## [Short problem]
Work out how many lines include "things" and answer with that number only.

## [Input material]
......
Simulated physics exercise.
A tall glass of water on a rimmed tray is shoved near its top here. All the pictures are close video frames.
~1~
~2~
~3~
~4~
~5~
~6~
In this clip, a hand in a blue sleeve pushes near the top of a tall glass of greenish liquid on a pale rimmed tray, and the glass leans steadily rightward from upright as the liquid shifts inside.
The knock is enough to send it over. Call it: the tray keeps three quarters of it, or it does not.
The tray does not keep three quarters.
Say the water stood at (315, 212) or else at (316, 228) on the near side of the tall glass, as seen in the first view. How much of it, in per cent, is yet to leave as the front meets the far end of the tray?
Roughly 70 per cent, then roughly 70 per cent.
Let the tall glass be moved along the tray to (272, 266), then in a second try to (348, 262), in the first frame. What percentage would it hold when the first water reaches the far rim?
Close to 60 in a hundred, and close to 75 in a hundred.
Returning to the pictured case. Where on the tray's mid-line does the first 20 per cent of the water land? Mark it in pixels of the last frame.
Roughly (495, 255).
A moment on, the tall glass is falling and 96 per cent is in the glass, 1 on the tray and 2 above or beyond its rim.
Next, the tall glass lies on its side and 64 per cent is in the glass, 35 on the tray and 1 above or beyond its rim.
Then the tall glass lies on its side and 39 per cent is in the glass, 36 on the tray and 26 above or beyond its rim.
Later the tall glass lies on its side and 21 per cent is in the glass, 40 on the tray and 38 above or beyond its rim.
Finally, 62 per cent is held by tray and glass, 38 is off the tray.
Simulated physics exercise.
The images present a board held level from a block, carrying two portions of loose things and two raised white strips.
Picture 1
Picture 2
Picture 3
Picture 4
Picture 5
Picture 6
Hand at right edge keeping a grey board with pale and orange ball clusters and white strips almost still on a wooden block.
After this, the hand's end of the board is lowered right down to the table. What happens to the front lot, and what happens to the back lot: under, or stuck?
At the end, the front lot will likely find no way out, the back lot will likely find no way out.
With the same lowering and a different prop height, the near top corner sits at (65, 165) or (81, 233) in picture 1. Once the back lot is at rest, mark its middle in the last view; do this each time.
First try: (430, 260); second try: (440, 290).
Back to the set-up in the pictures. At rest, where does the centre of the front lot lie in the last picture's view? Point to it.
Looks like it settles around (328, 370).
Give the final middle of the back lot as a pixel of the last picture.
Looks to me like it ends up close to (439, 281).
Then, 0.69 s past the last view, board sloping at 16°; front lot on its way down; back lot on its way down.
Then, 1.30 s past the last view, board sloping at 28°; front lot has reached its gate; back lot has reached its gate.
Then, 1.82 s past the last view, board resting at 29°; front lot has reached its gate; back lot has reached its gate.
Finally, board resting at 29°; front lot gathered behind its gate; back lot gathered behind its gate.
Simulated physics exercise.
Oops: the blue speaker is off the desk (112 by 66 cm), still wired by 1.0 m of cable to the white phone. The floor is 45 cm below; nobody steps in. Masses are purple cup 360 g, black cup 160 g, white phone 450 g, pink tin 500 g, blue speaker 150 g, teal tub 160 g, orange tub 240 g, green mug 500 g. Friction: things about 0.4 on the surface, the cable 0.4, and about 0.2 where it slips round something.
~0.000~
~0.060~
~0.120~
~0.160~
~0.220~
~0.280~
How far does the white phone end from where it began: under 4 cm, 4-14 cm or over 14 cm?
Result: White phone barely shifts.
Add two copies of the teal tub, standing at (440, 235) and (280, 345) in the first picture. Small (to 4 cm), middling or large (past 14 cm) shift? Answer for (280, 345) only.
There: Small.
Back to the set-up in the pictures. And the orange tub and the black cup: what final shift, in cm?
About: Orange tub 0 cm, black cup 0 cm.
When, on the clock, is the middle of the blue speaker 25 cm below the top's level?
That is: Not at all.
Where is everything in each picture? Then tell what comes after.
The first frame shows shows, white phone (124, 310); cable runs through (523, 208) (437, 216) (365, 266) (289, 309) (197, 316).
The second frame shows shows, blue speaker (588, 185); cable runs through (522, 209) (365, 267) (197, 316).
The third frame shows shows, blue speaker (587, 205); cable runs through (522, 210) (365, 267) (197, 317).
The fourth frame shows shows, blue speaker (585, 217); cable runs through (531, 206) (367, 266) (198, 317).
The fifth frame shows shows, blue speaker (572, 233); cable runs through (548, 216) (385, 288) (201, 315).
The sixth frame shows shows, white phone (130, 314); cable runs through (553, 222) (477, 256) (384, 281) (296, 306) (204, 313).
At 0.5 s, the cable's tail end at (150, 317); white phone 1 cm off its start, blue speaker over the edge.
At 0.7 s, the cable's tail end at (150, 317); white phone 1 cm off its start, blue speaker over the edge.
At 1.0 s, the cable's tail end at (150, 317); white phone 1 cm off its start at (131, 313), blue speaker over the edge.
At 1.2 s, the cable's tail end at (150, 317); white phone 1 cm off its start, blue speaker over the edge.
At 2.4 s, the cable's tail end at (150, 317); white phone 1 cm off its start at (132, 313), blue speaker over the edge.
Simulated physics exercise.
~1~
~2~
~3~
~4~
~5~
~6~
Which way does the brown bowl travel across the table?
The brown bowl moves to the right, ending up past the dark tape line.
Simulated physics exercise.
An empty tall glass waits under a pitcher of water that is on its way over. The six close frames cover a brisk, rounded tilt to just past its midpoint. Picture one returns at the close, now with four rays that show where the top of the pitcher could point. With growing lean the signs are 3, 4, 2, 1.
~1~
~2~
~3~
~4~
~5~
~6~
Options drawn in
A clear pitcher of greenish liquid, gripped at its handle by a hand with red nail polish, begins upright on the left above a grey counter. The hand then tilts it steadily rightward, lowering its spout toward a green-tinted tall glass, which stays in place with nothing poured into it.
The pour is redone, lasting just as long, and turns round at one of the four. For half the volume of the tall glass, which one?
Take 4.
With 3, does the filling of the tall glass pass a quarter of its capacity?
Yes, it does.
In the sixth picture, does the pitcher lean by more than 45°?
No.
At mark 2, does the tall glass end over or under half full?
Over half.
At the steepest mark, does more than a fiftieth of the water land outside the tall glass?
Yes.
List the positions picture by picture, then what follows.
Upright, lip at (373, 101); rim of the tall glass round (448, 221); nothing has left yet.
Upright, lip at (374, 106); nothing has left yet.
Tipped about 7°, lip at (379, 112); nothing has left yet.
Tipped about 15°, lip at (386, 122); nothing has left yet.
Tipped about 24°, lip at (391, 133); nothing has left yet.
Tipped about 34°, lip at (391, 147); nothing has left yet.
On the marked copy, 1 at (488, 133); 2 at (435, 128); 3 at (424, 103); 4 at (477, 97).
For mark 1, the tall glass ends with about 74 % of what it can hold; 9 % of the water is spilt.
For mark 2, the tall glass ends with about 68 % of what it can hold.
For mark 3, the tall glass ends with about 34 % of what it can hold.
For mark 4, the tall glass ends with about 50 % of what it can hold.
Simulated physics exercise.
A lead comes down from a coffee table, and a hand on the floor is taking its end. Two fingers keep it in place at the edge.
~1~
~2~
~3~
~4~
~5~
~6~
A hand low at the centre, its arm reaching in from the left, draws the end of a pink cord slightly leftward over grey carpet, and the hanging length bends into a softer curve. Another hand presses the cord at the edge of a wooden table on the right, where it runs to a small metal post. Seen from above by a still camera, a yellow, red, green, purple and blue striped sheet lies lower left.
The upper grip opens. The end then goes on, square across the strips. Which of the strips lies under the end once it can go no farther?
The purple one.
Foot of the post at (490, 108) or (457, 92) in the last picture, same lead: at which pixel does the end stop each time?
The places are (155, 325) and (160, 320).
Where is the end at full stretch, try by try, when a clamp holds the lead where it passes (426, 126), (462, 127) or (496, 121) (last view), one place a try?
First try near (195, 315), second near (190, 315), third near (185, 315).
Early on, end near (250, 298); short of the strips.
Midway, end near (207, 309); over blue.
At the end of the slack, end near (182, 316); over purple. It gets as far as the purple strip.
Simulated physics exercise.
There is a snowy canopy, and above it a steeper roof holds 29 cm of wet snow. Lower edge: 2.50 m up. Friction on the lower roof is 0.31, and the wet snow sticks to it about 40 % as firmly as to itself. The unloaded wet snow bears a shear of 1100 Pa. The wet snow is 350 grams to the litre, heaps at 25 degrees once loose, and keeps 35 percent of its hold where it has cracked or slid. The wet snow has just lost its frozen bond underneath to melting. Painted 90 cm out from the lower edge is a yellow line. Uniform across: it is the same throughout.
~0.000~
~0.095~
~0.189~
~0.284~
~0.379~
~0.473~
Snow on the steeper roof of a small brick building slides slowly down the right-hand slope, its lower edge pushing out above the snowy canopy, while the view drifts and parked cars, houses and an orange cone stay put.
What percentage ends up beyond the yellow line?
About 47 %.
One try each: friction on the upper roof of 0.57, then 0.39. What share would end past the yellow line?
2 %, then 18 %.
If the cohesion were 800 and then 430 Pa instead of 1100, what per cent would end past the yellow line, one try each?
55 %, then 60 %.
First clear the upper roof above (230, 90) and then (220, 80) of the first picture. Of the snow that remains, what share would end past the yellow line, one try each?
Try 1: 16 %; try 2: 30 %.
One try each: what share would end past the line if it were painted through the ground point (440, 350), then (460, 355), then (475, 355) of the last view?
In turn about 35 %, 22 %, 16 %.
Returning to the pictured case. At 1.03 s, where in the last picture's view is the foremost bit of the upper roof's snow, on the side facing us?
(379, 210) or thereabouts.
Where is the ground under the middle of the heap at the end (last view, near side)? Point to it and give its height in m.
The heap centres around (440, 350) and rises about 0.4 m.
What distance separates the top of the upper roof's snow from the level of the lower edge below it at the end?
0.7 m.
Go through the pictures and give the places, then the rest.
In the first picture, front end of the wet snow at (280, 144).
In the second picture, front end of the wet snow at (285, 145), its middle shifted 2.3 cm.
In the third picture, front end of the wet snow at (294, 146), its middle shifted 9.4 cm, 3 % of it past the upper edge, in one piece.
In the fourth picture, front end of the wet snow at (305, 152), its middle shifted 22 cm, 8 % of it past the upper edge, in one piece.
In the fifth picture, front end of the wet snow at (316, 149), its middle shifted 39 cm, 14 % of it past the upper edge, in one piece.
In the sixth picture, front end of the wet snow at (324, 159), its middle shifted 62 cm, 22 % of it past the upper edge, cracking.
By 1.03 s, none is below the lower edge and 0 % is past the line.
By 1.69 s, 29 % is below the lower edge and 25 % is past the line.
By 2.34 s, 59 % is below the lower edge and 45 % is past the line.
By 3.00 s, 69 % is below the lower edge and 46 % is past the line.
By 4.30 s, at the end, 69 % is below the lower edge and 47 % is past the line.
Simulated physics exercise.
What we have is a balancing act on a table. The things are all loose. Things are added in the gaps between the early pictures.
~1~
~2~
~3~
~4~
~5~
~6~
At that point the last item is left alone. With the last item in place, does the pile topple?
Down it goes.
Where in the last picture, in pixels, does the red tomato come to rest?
......
## [Output of the task]
3